DIRECTIONS FOR THIS TASK: Sort through the data and copy the lines holding the word "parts".

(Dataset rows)
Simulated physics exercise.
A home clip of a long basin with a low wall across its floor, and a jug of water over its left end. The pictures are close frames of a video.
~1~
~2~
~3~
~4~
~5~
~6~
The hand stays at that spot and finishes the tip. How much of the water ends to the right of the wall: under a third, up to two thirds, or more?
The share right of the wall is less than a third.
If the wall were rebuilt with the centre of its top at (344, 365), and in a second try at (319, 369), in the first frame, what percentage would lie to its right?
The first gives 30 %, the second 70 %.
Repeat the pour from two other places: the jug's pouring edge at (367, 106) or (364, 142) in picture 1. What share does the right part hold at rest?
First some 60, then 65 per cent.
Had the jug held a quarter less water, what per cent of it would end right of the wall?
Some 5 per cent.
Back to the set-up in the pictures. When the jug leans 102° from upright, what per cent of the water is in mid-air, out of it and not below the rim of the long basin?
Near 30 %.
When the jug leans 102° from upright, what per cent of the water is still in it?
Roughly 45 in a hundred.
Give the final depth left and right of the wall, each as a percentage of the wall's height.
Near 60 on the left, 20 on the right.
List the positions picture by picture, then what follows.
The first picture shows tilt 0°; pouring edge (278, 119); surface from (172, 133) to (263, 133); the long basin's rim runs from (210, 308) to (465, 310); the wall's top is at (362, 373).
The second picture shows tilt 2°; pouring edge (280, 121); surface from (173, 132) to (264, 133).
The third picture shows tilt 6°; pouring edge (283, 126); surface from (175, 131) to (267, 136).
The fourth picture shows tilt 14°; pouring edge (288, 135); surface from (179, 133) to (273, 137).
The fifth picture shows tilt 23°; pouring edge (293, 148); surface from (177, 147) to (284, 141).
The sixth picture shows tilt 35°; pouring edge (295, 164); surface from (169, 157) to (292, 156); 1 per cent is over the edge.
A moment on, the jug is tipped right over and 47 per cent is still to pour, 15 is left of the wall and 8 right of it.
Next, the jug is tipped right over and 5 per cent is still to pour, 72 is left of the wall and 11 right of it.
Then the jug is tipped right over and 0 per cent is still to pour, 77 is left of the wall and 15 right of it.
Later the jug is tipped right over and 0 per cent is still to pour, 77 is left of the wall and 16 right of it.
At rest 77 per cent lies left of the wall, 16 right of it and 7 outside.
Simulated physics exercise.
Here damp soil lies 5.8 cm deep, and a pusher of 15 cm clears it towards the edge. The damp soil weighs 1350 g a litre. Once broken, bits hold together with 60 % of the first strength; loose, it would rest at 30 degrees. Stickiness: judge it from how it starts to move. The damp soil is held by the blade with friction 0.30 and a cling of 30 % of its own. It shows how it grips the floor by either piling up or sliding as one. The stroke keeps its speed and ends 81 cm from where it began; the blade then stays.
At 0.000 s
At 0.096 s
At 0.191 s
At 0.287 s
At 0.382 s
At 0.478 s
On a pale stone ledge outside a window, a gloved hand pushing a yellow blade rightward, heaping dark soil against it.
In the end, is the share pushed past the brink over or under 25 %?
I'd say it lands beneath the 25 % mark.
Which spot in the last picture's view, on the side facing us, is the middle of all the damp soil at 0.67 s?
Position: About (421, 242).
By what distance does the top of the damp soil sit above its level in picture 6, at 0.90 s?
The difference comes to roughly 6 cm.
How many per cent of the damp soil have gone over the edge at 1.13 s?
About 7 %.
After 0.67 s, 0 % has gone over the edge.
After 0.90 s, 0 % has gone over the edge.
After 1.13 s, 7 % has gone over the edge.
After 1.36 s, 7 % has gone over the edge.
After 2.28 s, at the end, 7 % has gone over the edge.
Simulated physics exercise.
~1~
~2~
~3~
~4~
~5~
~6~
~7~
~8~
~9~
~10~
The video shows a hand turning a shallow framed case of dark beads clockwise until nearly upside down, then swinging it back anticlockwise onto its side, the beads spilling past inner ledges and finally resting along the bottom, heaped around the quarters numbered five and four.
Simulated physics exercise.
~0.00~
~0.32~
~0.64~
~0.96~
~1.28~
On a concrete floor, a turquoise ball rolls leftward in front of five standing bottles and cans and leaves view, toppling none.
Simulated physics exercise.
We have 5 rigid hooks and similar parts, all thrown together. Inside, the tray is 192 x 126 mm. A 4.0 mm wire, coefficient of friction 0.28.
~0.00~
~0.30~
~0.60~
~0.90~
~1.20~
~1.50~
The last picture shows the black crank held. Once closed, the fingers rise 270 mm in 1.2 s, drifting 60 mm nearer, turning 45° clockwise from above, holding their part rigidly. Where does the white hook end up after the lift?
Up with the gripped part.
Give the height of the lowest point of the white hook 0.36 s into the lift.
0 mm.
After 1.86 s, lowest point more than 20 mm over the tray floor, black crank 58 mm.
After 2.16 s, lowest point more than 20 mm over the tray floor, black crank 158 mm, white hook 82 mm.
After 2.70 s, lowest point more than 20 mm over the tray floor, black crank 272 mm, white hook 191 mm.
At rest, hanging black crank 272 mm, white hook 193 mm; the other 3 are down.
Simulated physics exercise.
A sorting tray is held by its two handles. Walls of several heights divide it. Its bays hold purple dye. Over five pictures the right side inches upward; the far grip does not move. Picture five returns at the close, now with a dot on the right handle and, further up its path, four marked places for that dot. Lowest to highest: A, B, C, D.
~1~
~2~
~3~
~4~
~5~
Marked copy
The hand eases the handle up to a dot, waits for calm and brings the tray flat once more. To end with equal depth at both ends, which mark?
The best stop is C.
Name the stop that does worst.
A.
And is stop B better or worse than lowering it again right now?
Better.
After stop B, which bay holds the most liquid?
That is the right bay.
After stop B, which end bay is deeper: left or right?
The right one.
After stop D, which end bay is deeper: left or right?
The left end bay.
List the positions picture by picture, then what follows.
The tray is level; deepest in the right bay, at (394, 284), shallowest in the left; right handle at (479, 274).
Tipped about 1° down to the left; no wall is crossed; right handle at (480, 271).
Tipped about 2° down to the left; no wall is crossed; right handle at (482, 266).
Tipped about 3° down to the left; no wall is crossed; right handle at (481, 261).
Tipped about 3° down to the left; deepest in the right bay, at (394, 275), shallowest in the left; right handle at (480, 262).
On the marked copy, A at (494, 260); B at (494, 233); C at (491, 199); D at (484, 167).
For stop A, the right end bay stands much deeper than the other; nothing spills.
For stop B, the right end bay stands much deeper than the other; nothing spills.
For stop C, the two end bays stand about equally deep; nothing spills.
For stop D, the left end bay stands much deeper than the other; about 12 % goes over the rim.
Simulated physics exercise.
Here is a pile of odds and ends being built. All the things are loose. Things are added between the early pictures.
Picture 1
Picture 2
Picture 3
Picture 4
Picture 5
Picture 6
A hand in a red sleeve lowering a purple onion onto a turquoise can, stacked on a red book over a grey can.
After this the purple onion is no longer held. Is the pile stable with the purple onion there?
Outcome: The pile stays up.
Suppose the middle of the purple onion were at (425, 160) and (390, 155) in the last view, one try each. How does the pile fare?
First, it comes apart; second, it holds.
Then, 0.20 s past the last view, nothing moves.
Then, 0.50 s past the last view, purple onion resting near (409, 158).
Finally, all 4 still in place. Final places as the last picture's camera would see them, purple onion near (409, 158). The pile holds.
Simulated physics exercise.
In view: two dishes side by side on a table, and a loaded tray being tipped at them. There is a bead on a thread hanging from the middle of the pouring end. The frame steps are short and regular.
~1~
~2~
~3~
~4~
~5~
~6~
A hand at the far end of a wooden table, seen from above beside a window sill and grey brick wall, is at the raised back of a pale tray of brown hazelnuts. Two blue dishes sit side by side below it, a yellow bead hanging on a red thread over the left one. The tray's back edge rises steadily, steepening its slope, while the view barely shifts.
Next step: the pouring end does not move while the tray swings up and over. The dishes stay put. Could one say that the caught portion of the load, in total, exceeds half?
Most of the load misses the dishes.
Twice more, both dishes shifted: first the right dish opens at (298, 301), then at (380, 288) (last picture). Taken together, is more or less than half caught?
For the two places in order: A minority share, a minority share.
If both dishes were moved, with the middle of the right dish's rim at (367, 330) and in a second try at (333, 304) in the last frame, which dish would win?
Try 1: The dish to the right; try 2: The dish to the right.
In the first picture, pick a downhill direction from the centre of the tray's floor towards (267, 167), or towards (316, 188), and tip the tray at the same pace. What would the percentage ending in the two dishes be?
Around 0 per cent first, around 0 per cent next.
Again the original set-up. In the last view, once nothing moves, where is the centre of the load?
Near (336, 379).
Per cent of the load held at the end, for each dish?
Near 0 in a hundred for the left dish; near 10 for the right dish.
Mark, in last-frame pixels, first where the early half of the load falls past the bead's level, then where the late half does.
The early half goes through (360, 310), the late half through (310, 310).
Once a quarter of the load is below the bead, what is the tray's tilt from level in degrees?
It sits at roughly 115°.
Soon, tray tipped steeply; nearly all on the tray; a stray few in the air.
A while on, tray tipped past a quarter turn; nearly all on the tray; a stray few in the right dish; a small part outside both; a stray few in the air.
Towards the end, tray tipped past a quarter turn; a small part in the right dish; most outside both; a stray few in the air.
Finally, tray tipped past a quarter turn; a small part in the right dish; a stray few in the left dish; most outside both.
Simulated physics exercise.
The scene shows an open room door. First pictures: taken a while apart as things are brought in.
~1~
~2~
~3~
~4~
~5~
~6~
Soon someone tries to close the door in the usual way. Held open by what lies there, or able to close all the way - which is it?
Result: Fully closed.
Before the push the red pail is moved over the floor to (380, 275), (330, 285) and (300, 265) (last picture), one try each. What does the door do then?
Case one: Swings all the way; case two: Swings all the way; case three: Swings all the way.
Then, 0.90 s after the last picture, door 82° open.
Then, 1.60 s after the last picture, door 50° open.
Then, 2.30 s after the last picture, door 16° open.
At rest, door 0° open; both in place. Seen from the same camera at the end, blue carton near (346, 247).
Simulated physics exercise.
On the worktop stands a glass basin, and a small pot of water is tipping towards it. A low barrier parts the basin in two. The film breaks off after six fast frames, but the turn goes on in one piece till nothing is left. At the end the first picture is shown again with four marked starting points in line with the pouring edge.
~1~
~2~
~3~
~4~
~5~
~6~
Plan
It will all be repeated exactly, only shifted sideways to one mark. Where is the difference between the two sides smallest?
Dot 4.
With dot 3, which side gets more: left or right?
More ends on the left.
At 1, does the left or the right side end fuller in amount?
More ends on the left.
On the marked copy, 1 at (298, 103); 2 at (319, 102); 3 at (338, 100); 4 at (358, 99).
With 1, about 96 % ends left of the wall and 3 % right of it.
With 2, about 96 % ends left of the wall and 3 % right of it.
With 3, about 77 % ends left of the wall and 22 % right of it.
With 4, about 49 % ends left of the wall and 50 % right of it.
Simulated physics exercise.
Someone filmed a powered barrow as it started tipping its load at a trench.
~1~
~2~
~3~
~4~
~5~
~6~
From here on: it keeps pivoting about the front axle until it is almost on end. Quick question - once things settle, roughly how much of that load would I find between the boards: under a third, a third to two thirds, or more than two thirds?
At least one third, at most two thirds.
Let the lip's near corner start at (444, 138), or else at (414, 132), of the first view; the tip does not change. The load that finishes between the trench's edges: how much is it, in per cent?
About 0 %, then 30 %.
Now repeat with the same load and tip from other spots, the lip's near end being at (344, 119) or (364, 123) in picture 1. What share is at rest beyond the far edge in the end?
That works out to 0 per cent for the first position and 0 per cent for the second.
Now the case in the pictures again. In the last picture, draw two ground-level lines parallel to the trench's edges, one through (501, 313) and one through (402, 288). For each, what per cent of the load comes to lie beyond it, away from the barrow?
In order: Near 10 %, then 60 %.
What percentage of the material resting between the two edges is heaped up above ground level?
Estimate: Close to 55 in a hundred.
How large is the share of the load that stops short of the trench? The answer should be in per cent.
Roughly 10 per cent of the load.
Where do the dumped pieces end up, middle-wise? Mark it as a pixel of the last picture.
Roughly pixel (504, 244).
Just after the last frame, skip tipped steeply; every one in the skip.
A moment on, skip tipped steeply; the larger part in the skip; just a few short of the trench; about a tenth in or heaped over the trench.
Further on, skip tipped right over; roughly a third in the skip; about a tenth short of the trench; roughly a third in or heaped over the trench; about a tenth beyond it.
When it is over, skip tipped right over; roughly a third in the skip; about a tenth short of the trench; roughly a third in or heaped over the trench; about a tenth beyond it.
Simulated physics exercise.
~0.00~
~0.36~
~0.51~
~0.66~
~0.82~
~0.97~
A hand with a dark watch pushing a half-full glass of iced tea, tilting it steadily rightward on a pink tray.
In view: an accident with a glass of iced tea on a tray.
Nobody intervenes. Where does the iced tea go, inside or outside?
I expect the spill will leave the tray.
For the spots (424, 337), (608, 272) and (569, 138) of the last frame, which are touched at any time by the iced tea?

FULL RESPONSE:
We have 5 rigid hooks and similar parts, all thrown together. Inside, the tray is 192 x 126 mm. A 4.0 mm wire, coefficient of friction 0.28.
On the worktop stands a glass basin, and a small pot of water is tipping towards it. A low barrier parts the basin in two. The film breaks off after six fast frames, but the turn goes on in one piece till nothing is left. At the end the first picture is shown again with four marked starting points in line with the pouring edge.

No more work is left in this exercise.